WHAT TO PRODUCE: Write out all records as given; omit images.

SUPPLIED ENTRIES:

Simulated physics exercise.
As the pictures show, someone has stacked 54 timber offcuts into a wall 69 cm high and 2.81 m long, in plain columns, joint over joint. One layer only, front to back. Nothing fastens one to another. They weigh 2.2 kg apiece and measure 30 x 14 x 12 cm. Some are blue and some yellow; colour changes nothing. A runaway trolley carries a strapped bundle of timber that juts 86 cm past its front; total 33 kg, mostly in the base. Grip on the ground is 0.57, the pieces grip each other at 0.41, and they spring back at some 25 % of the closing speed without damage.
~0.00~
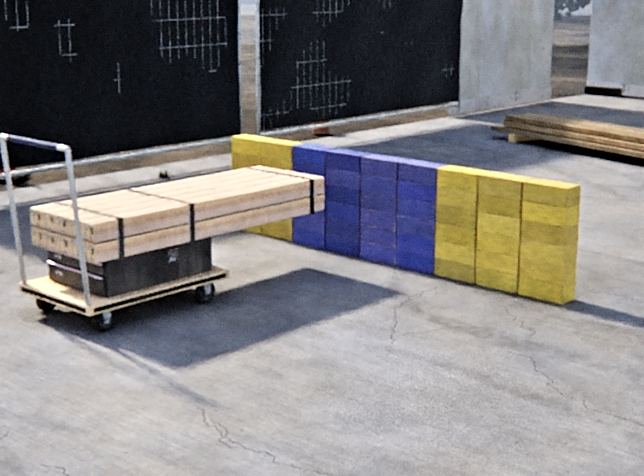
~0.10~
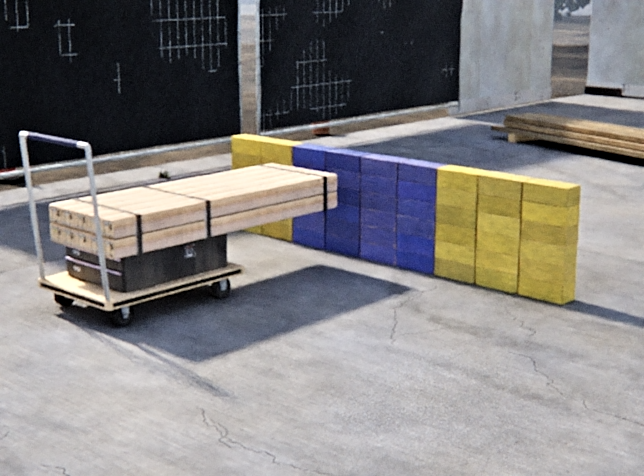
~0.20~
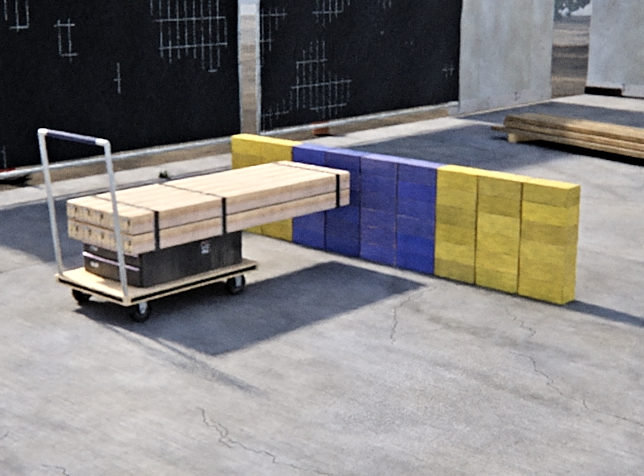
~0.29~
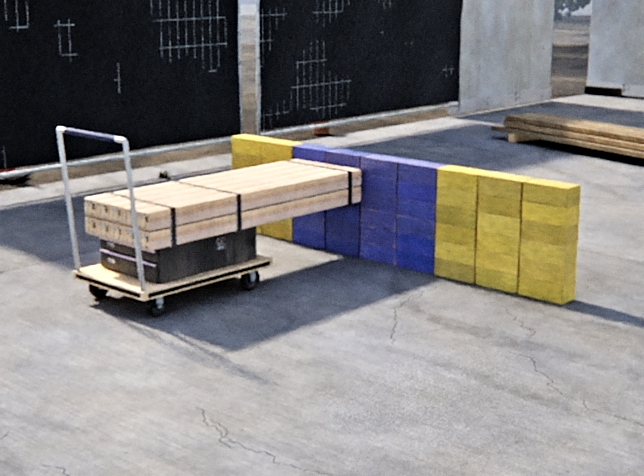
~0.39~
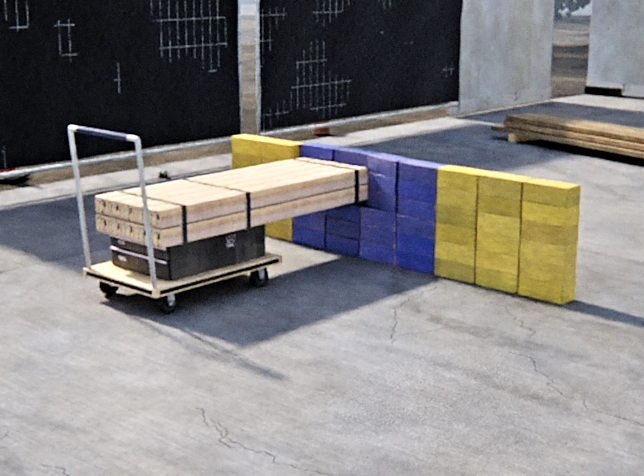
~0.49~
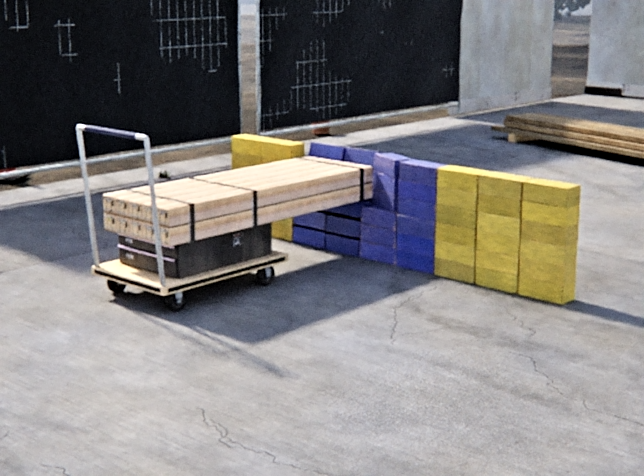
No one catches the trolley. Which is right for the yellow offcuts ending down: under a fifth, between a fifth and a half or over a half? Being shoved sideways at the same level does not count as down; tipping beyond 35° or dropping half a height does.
Ending down: Under a fifth.
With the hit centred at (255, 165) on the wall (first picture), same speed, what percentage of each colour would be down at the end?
Then yellow 30, blue 0 per cent.
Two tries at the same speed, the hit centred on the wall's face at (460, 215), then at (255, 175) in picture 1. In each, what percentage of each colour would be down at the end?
Yellow 40 then 40, blue 20 then 0 per cent.
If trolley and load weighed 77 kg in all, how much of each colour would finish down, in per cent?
In that case yellow 0, blue 50 per cent.
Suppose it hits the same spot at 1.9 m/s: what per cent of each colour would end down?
Then yellow 0, blue 60 per cent.
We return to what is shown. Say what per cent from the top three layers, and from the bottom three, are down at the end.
From the top 30, from the bottom 10 per cent.
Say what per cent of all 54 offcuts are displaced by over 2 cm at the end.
Shifted: 20 per cent.
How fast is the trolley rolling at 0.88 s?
Roughly 0.4 m/s.
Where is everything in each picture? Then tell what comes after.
In the first frame (each place is the centre of the face we see best), load (319, 188) 38 cm short of the wall; top yellow offcut (457, 180); top blue offcut (343, 162); all as stacked.
The second frame shows load (332, 186) 26 cm short of the wall; top yellow offcut (457, 180).
The third frame shows load (344, 183) 14 cm short of the wall; top yellow offcut (457, 180).
The fourth frame shows load (356, 180) 21 mm short of the wall; top yellow offcut (457, 180).
The fifth frame shows load (363, 178) 56 mm into the wall's line; top yellow offcut (457, 180); top blue offcut (350, 160) tilted 3°; 9 have shifted.
The sixth frame shows load (368, 177) 11 cm into the wall's line; top yellow offcut (457, 180); top blue offcut (360, 158) tilted 16°; 14 have shifted.
By 0.64 s, load 19 cm past the wall's line, still rolling; none of the 30 yellow offcuts down (8 of 54 in all colours); top yellow offcut unmoved; top blue offcut tilted 48°, 14 cm lower.
By 0.88 s, load 28 cm past the wall's line, still rolling; none of the 30 yellow offcuts down (11 of 54 in all colours); top yellow offcut unmoved; top blue offcut on its side.
When it is over (1.6 s), load 51 cm past the wall's line, still rolling; none of the 30 yellow offcuts down (11 of 54 in all colours); top yellow offcut unmoved; top blue offcut on its side. That is 0 per cent. In pixels of the last frame, middles, top yellow offcut near (463, 179), top blue offcut near (409, 225).
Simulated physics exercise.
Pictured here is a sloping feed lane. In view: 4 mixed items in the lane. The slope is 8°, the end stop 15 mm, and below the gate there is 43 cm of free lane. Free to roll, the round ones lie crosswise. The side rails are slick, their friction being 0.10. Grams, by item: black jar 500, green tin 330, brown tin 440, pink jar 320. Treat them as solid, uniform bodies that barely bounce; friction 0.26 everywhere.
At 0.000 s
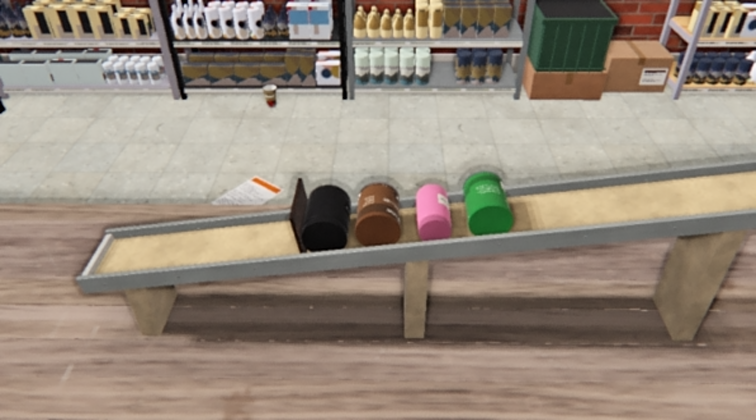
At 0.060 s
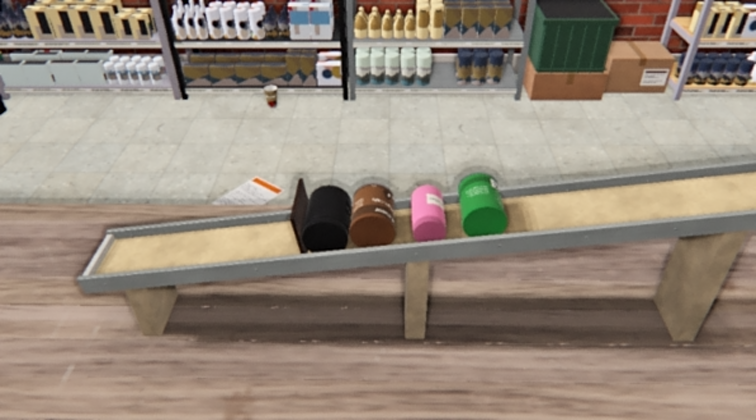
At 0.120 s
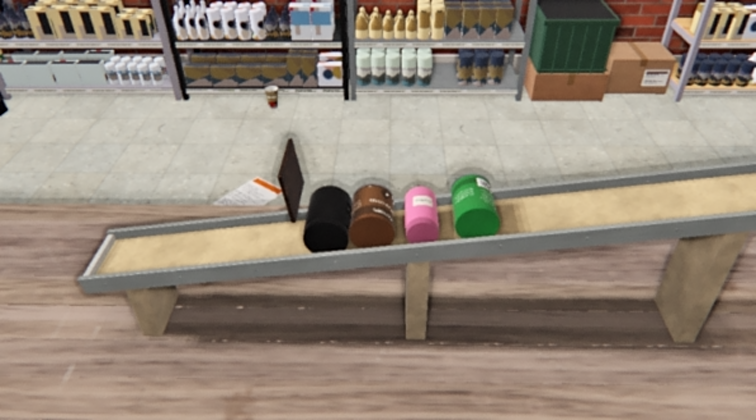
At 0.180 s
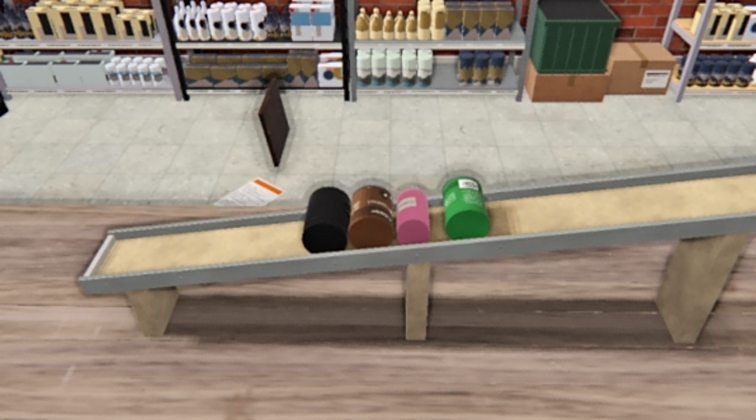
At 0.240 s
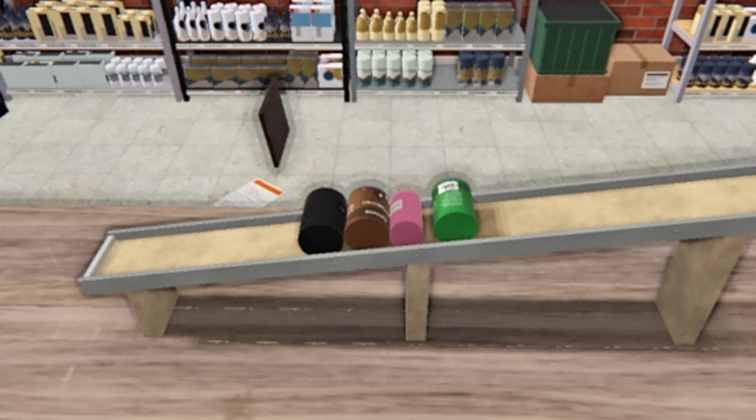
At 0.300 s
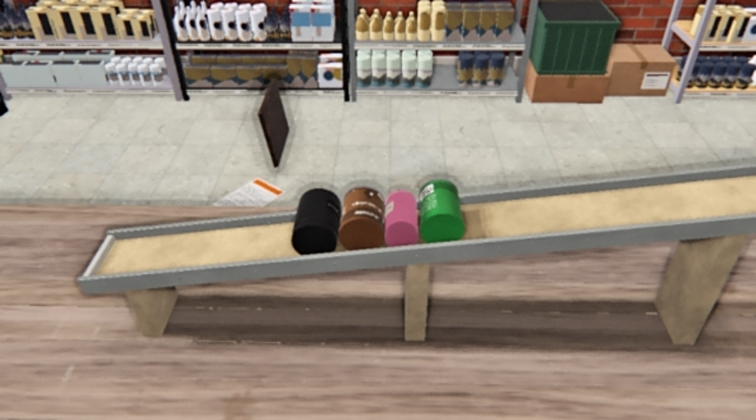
The clip opens on black, brown, pink and green containers lying on a sloping lane, the black one against a dark gate, as the pink and green ones roll left toward the others. The gate lifts clear, and the closely bunched row begins rolling slowly left down the slope.
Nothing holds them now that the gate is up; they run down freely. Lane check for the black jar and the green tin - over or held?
Black jar - over; green tin - held.
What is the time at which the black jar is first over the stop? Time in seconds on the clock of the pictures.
Around 1.2 seconds.
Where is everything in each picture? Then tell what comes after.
Gate shut; black jar (327, 220); green tin (487, 204), in the first picture.
Gate shut; brown tin (373, 216); pink jar (428, 215), in the second picture.
Brown tin (372, 217); pink jar (421, 217), in the third picture.
Leader 43 cm from the stop; green tin (465, 209); brown tin (372, 218), in the fourth picture.
Leader 42 cm from the stop; green tin (454, 211); brown tin (368, 219), in the fifth picture.
Leader 41 cm from the stop; black jar (317, 223); green tin (441, 212), in the sixth picture.
By 0.90 s, leader 13 cm from the stop; black jar near (176, 237); green tin near (304, 226).
By 1.40 s, black jar and brown tin now over the stop; green tin near (138, 242).
When it is over (2.4 s), over the stop, black jar and brown tin; the other 2 in the lane. In the last view, green tin near (140, 243).
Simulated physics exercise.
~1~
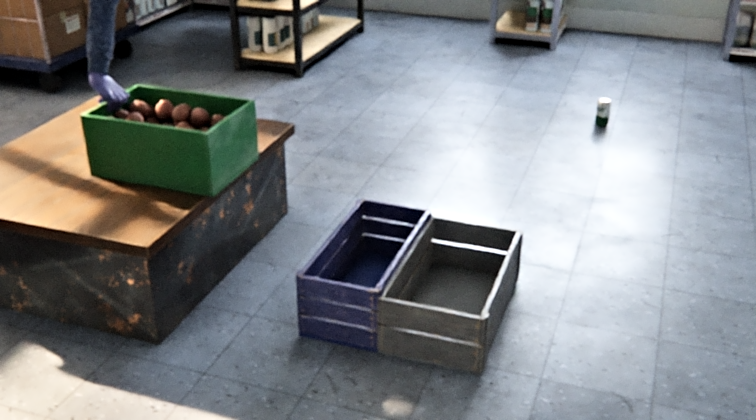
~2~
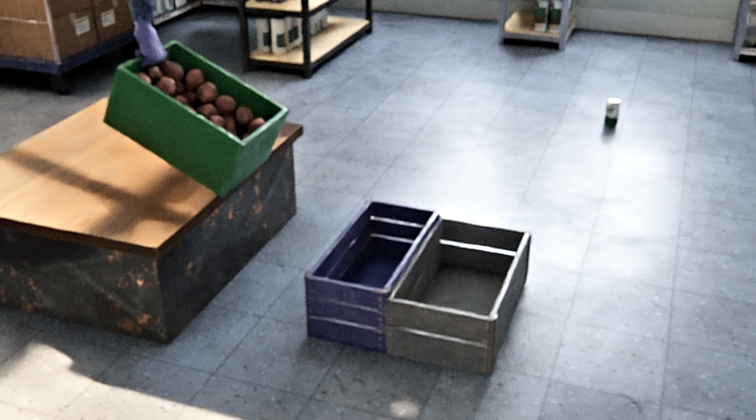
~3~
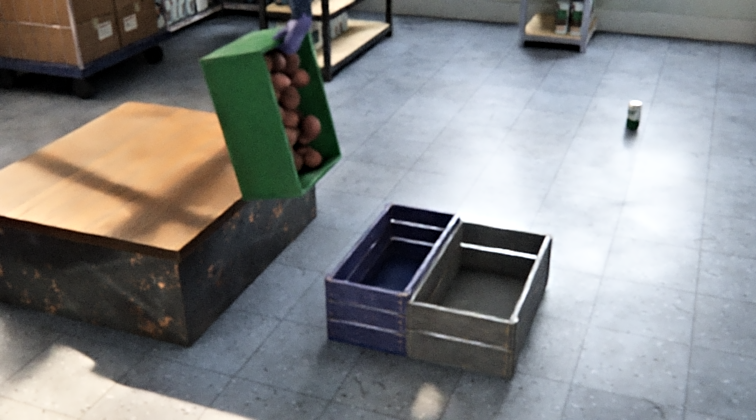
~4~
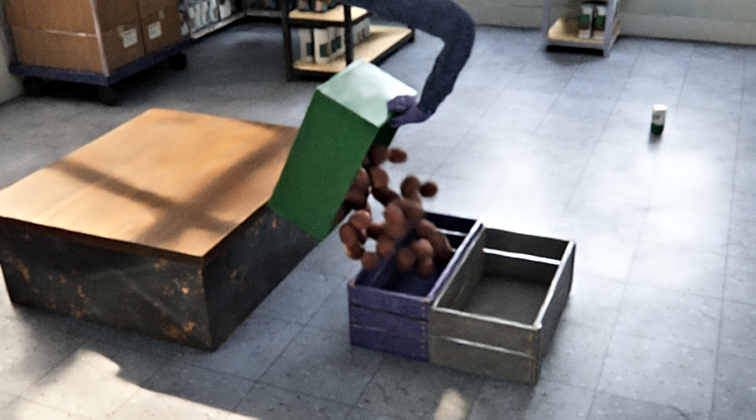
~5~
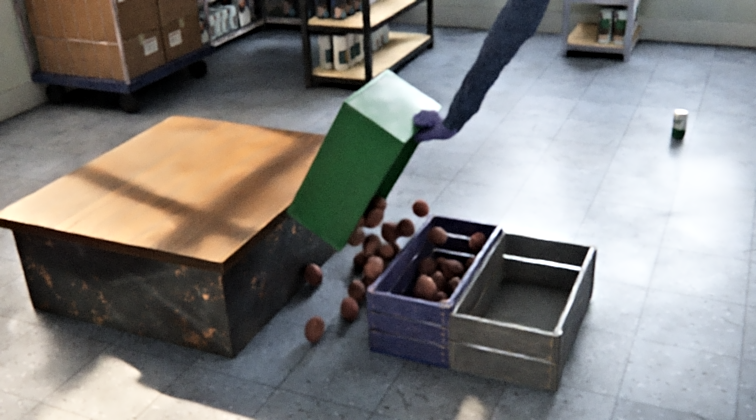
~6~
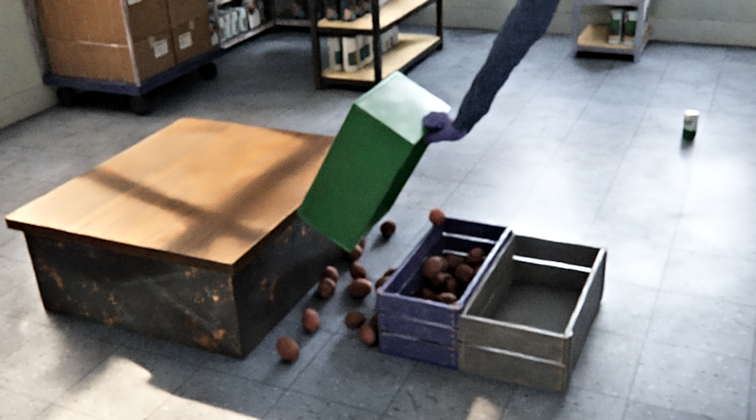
A green box full of round, reddish-brown potatoes sits on a wooden-topped bench at the left of a grey-tiled storeroom, seen from slightly above. To its right, a blue tote and a grey tote stand side by side on the floor, with shelves and cardboard boxes behind. A gloved hand lifts and tips the box, swinging it rightward toward the totes. The potatoes tumble out, many dropping into the blue tote while others fall short and scatter across the floor beside the bench. Finally the box hangs steeply tilted, the blue tote holds a pile, and the grey tote remains empty.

EXERCISE SOLUTION:
Simulated physics exercise.
As the pictures show, someone has stacked 54 timber offcuts into a wall 69 cm high and 2.81 m long, in plain columns, joint over joint. One layer only, front to back. Nothing fastens one to another. They weigh 2.2 kg apiece and measure 30 x 14 x 12 cm. Some are blue and some yellow; colour changes nothing. A runaway trolley carries a strapped bundle of timber that juts 86 cm past its front; total 33 kg, mostly in the base. Grip on the ground is 0.57, the pieces grip each other at 0.41, and they spring back at some 25 % of the closing speed without damage.
~0.00~
~0.10~
~0.20~
~0.29~
~0.39~
~0.49~
No one catches the trolley. Which is right for the yellow offcuts ending down: under a fifth, between a fifth and a half or over a half? Being shoved sideways at the same level does not count as down; tipping beyond 35° or dropping half a height does.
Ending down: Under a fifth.
With the hit centred at (255, 165) on the wall (first picture), same speed, what percentage of each colour would be down at the end?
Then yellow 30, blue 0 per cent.
Two tries at the same speed, the hit centred on the wall's face at (460, 215), then at (255, 175) in picture 1. In each, what percentage of each colour would be down at the end?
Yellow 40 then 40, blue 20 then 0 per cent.
If trolley and load weighed 77 kg in all, how much of each colour would finish down, in per cent?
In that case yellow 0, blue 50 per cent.
Suppose it hits the same spot at 1.9 m/s: what per cent of each colour would end down?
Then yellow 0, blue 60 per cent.
We return to what is shown. Say what per cent from the top three layers, and from the bottom three, are down at the end.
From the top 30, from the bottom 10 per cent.
Say what per cent of all 54 offcuts are displaced by over 2 cm at the end.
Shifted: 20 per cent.
How fast is the trolley rolling at 0.88 s?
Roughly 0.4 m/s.
Where is everything in each picture? Then tell what comes after.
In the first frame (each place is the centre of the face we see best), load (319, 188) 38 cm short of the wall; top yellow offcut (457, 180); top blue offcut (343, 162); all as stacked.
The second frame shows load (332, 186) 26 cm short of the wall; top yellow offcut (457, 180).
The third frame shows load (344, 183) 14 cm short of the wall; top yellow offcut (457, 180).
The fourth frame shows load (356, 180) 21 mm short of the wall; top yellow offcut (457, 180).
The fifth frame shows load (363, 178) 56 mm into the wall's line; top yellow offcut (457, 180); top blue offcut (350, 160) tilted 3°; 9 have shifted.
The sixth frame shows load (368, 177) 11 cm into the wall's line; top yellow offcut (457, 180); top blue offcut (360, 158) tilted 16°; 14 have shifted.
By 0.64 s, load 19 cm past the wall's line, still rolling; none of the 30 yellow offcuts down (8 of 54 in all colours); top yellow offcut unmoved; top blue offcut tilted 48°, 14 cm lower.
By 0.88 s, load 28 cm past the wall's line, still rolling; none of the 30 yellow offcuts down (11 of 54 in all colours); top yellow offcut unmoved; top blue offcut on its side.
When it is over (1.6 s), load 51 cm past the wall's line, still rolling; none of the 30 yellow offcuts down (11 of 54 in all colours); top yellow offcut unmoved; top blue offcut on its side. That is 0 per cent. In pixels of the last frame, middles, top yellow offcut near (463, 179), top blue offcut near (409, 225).
Simulated physics exercise.
Pictured here is a sloping feed lane. In view: 4 mixed items in the lane. The slope is 8°, the end stop 15 mm, and below the gate there is 43 cm of free lane. Free to roll, the round ones lie crosswise. The side rails are slick, their friction being 0.10. Grams, by item: black jar 500, green tin 330, brown tin 440, pink jar 320. Treat them as solid, uniform bodies that barely bounce; friction 0.26 everywhere.
At 0.000 s
At 0.060 s
At 0.120 s
At 0.180 s
At 0.240 s
At 0.300 s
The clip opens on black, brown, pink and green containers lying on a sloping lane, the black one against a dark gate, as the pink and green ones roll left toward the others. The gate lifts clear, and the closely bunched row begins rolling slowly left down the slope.
Nothing holds them now that the gate is up; they run down freely. Lane check for the black jar and the green tin - over or held?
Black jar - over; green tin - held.
What is the time at which the black jar is first over the stop? Time in seconds on the clock of the pictures.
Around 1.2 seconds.
Where is everything in each picture? Then tell what comes after.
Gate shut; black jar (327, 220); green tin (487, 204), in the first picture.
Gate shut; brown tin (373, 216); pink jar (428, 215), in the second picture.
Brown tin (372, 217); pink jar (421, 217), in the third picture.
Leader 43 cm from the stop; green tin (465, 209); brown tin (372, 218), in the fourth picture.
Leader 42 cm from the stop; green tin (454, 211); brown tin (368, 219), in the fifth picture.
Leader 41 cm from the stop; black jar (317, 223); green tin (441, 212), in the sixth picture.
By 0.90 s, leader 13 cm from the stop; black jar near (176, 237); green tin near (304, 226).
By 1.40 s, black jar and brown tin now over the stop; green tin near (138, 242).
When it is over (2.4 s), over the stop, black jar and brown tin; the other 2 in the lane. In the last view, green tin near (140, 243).
Simulated physics exercise.
~1~
~2~
~3~
~4~
~5~
~6~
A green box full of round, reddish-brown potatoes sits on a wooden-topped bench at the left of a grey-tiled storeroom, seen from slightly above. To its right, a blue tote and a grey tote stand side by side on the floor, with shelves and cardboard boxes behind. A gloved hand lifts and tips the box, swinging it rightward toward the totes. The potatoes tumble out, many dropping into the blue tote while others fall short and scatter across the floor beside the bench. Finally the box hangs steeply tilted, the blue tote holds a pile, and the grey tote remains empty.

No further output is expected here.